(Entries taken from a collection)
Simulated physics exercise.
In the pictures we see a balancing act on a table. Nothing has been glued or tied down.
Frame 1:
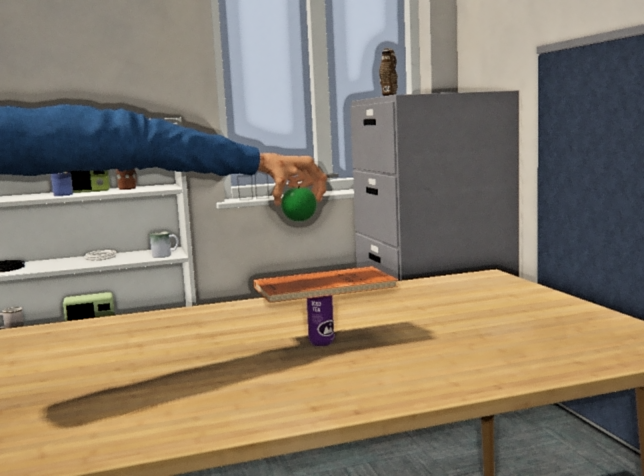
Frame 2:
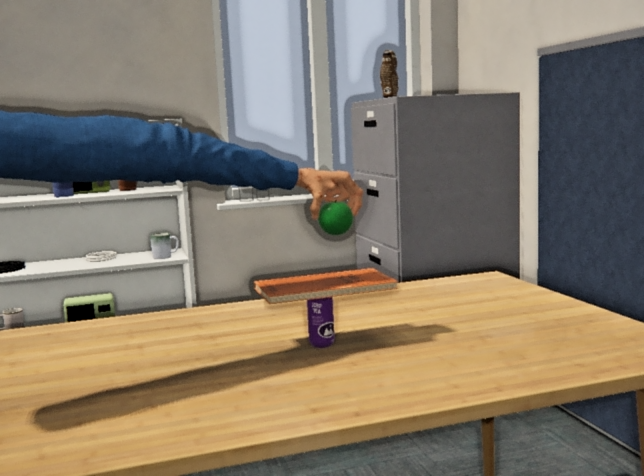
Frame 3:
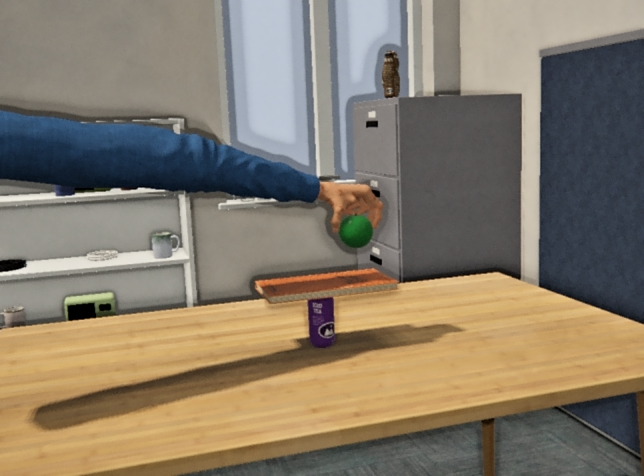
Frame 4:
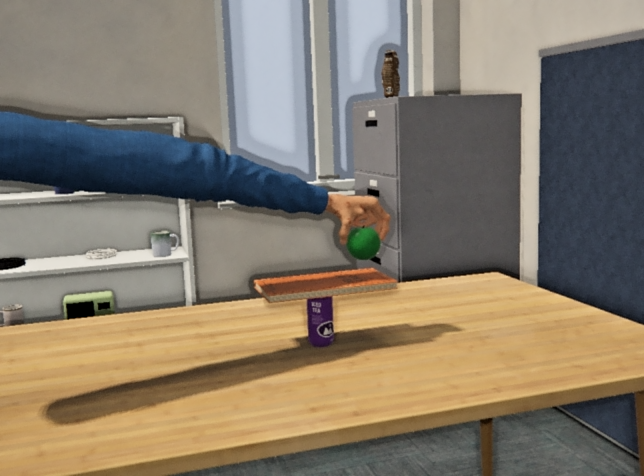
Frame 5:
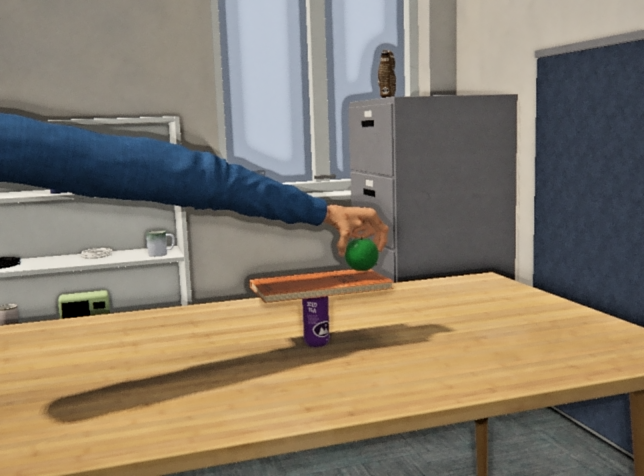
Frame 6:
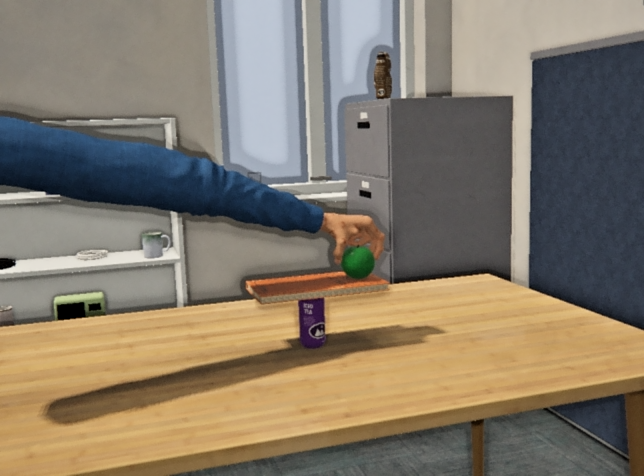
At the start, a hand at the end of a blue-sleeved arm holds a green apple above an orange book balanced on a purple can on a wooden table. The hand moves right and down, then lowers the apple onto the right side of the book, fingers still around it.
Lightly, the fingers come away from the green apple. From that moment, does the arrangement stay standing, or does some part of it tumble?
Sure enough, it doesn't last, sadly.
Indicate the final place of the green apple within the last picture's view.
In the final view it sits at roughly (378, 323).
Then, 0.50 s past the last view, green apple now fallen; orange book rocked 67° from its first pose.
Then, 0.90 s past the last view, orange book now fallen; purple can on its side.
Finally, fallen, green apple, orange book and purple can. Final places as the last picture's camera would see them, green apple near (378, 323). The stack comes apart.
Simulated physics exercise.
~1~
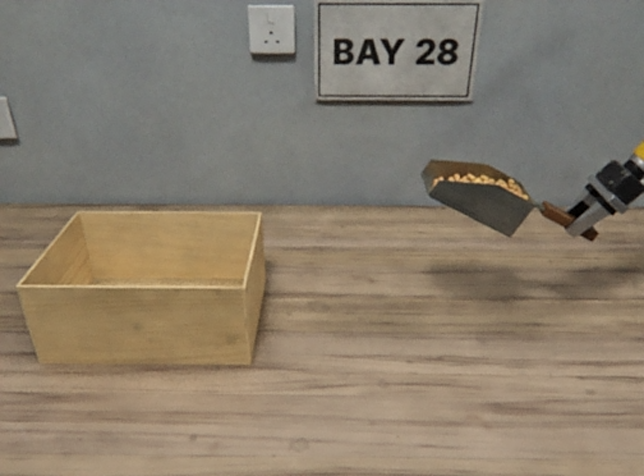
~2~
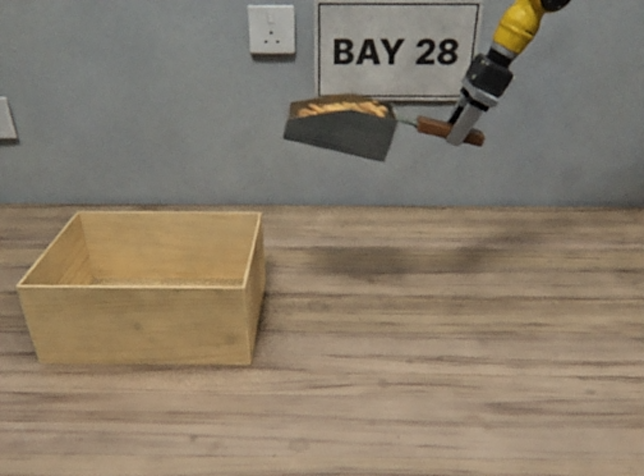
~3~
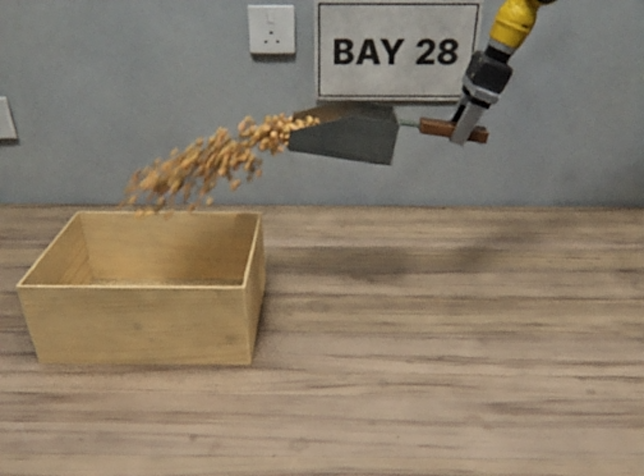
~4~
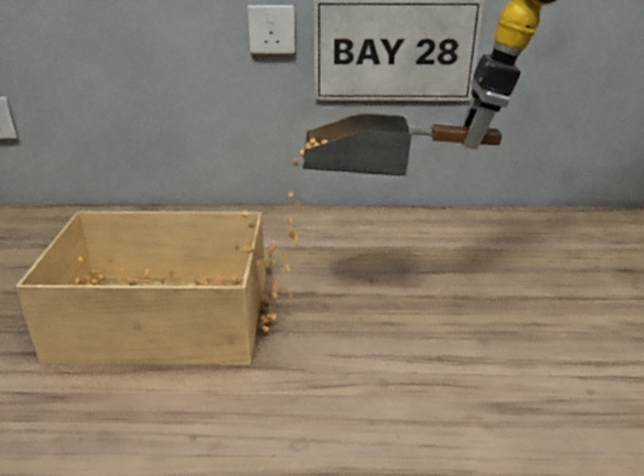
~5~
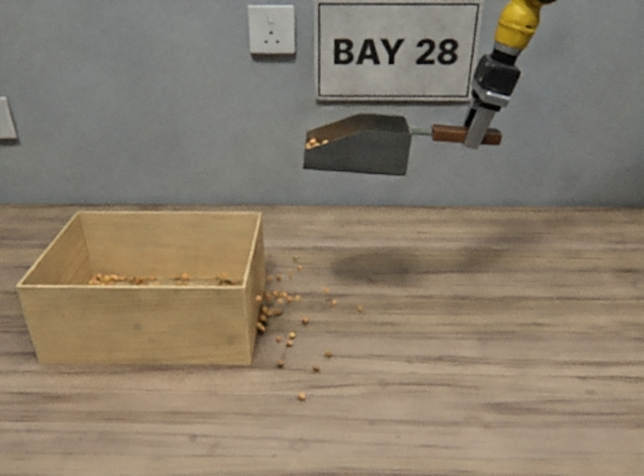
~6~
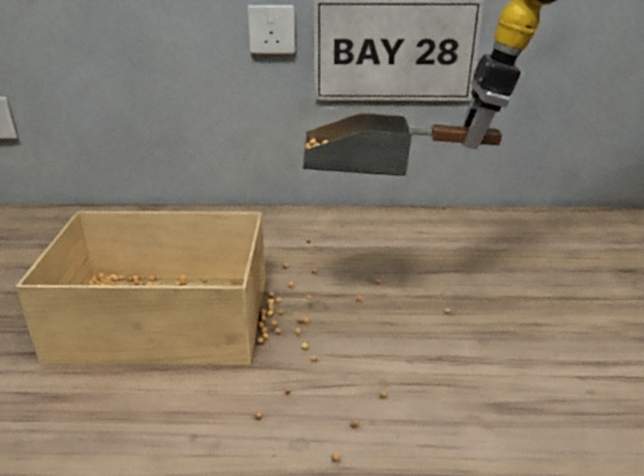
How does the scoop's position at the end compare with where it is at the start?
At the end the scoop is farther to the left and higher up than at the start, hanging just below the left part of the wall sign.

- Task directions
Reproduce the material in full, word for word, and omit the pictures.

- Response
Simulated physics exercise.
In the pictures we see a balancing act on a table. Nothing has been glued or tied down.
Frame 1:
Frame 2:
Frame 3:
Frame 4:
Frame 5:
Frame 6:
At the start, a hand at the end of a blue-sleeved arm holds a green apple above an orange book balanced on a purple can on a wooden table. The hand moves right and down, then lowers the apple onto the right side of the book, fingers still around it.
Lightly, the fingers come away from the green apple. From that moment, does the arrangement stay standing, or does some part of it tumble?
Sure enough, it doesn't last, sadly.
Indicate the final place of the green apple within the last picture's view.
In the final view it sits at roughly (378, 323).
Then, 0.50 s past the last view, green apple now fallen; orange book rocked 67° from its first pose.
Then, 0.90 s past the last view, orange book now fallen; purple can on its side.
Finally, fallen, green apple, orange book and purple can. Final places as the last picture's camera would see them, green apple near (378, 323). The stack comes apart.
Simulated physics exercise.
~1~
~2~
~3~
~4~
~5~
~6~
How does the scoop's position at the end compare with where it is at the start?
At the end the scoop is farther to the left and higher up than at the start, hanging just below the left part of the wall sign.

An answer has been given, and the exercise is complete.